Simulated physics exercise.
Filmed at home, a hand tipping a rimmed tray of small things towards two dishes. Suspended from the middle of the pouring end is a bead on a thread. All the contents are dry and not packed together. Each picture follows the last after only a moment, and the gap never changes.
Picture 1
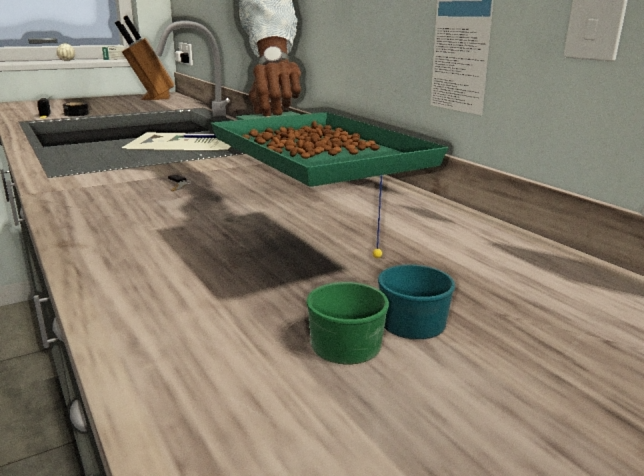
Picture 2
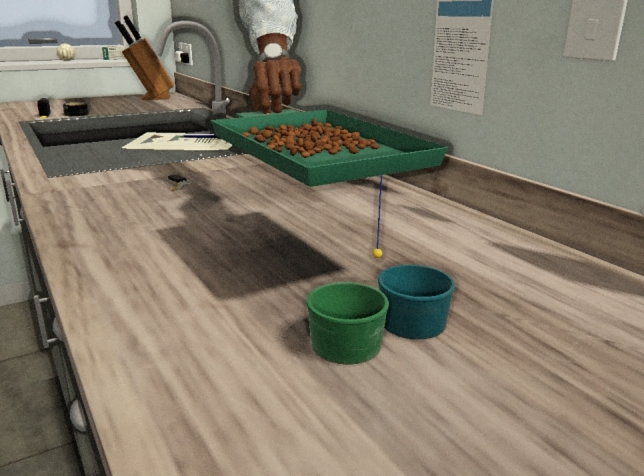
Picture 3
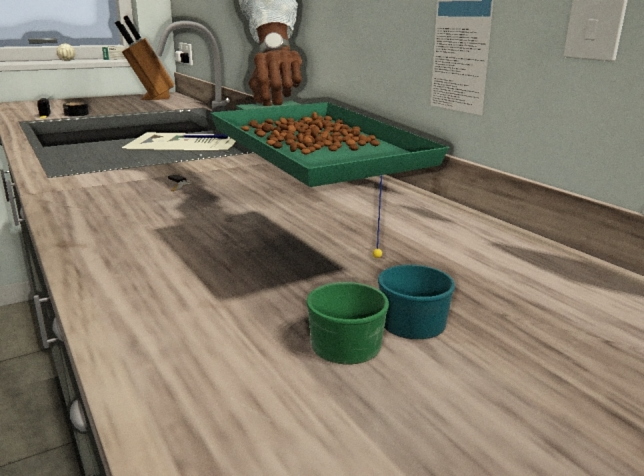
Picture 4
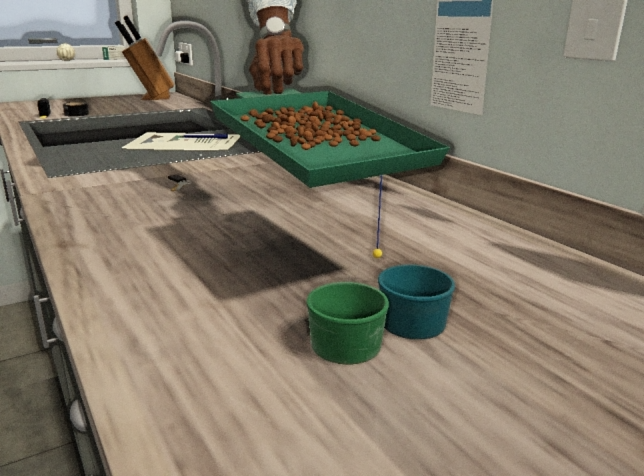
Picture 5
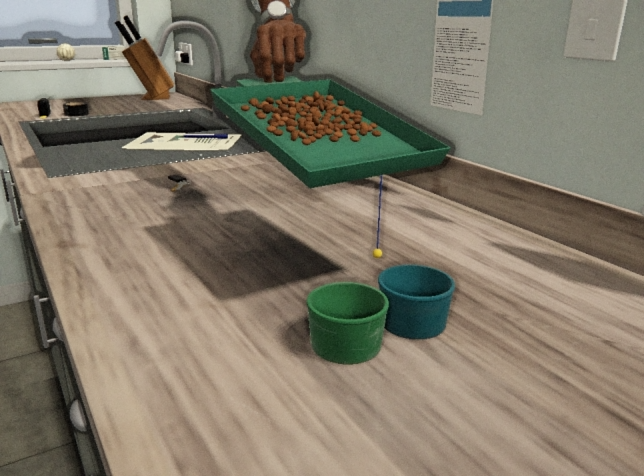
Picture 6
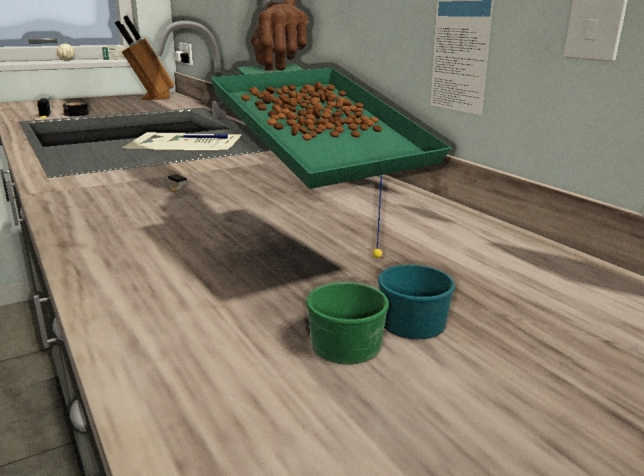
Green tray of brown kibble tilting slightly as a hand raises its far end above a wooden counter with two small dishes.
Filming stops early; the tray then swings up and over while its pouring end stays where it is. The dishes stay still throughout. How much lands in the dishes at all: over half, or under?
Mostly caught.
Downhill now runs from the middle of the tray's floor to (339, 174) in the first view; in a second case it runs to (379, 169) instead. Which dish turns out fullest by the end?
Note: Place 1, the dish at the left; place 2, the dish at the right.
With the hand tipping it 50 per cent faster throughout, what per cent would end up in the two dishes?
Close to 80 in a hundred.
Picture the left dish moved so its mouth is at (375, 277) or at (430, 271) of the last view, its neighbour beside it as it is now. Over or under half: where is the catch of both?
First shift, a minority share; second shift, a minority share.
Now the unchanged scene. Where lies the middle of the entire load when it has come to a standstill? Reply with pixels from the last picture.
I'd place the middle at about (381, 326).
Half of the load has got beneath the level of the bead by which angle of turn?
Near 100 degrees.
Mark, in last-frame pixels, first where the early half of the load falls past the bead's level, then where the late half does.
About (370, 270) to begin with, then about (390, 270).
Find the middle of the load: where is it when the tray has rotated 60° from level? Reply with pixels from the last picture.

○ ○ ○ ○ ○ ○ ○

DIRECTIONS:
Retype exactly, and only, the lines from the one containing "Filmed at home, a" through the end of the material, leaving aside every picture.

SOLUTION FOR THIS PROBLEM:
Filmed at home, a hand tipping a rimmed tray of small things towards two dishes. Suspended from the middle of the pouring end is a bead on a thread. All the contents are dry and not packed together. Each picture follows the last after only a moment, and the gap never changes.
Picture 1
Picture 2
Picture 3
Picture 4
Picture 5
Picture 6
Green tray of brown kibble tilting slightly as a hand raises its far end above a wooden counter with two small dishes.
Filming stops early; the tray then swings up and over while its pouring end stays where it is. The dishes stay still throughout. How much lands in the dishes at all: over half, or under?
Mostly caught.
Downhill now runs from the middle of the tray's floor to (339, 174) in the first view; in a second case it runs to (379, 169) instead. Which dish turns out fullest by the end?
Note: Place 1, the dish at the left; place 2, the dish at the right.
With the hand tipping it 50 per cent faster throughout, what per cent would end up in the two dishes?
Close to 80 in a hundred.
Picture the left dish moved so its mouth is at (375, 277) or at (430, 271) of the last view, its neighbour beside it as it is now. Over or under half: where is the catch of both?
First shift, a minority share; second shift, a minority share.
Now the unchanged scene. Where lies the middle of the entire load when it has come to a standstill? Reply with pixels from the last picture.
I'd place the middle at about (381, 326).
Half of the load has got beneath the level of the bead by which angle of turn?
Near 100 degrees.
Mark, in last-frame pixels, first where the early half of the load falls past the bead's level, then where the late half does.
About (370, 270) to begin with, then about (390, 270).
Find the middle of the load: where is it when the tray has rotated 60° from level? Reply with pixels from the last picture.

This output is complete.